* start GIVEN INFORMATION *

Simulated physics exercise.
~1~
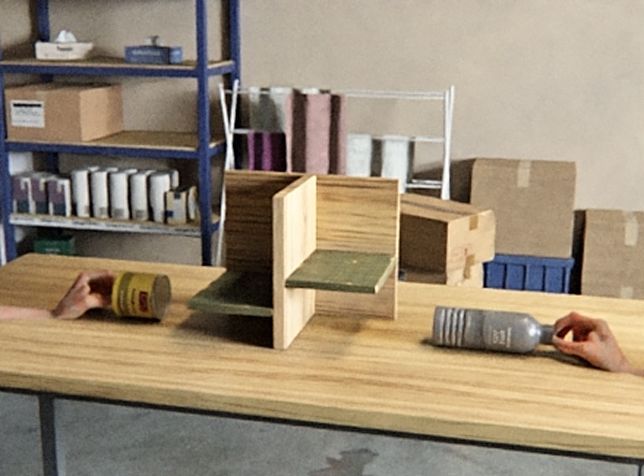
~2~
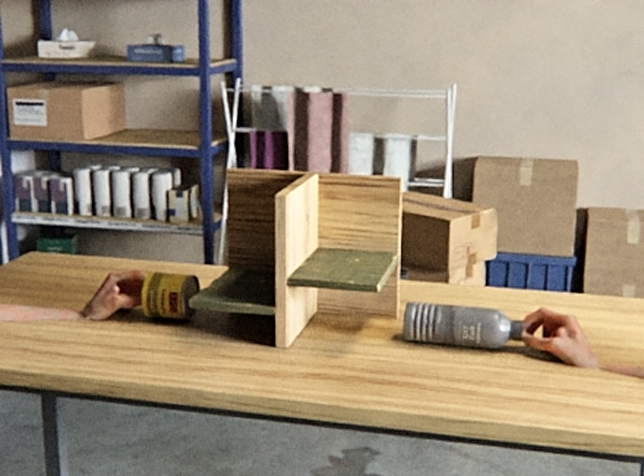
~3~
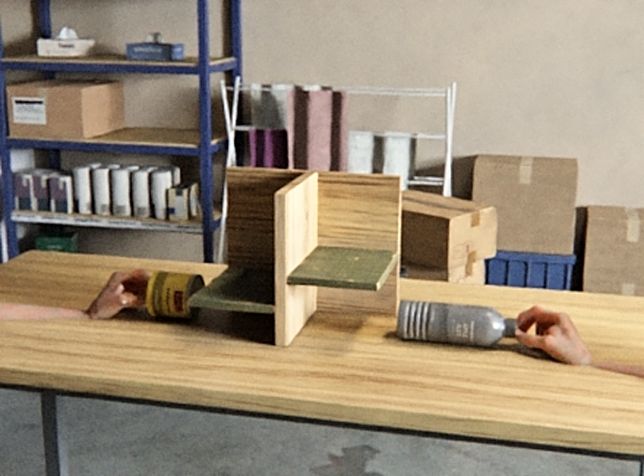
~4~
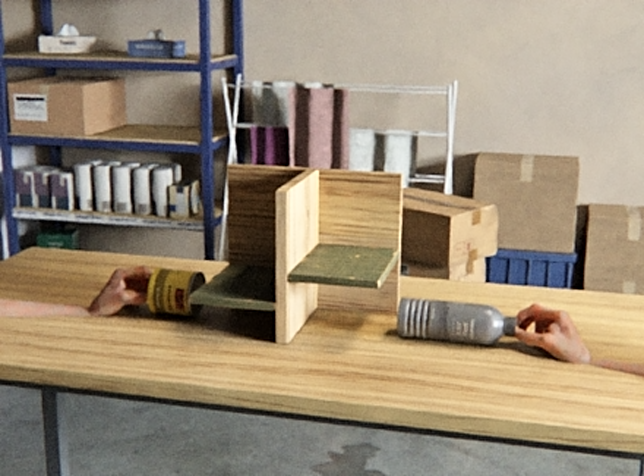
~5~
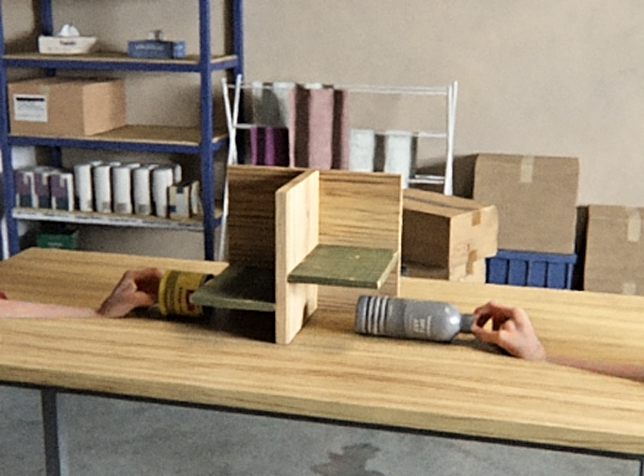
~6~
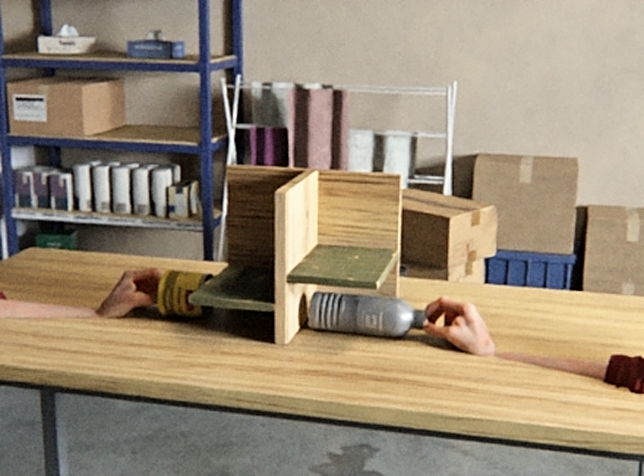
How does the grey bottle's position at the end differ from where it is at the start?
At the start the grey bottle lies out on the table to the right of the rack, clear of it. By the end it is farther left, under the rack's right shelf with the hand still at its neck.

* end GIVEN INFORMATION *

Set every line down exactly as written, leaving each picture out.

◆ **OUTPUT FOR THIS TASK**:
Simulated physics exercise.
~1~
~2~
~3~
~4~
~5~
~6~
How does the grey bottle's position at the end differ from where it is at the start?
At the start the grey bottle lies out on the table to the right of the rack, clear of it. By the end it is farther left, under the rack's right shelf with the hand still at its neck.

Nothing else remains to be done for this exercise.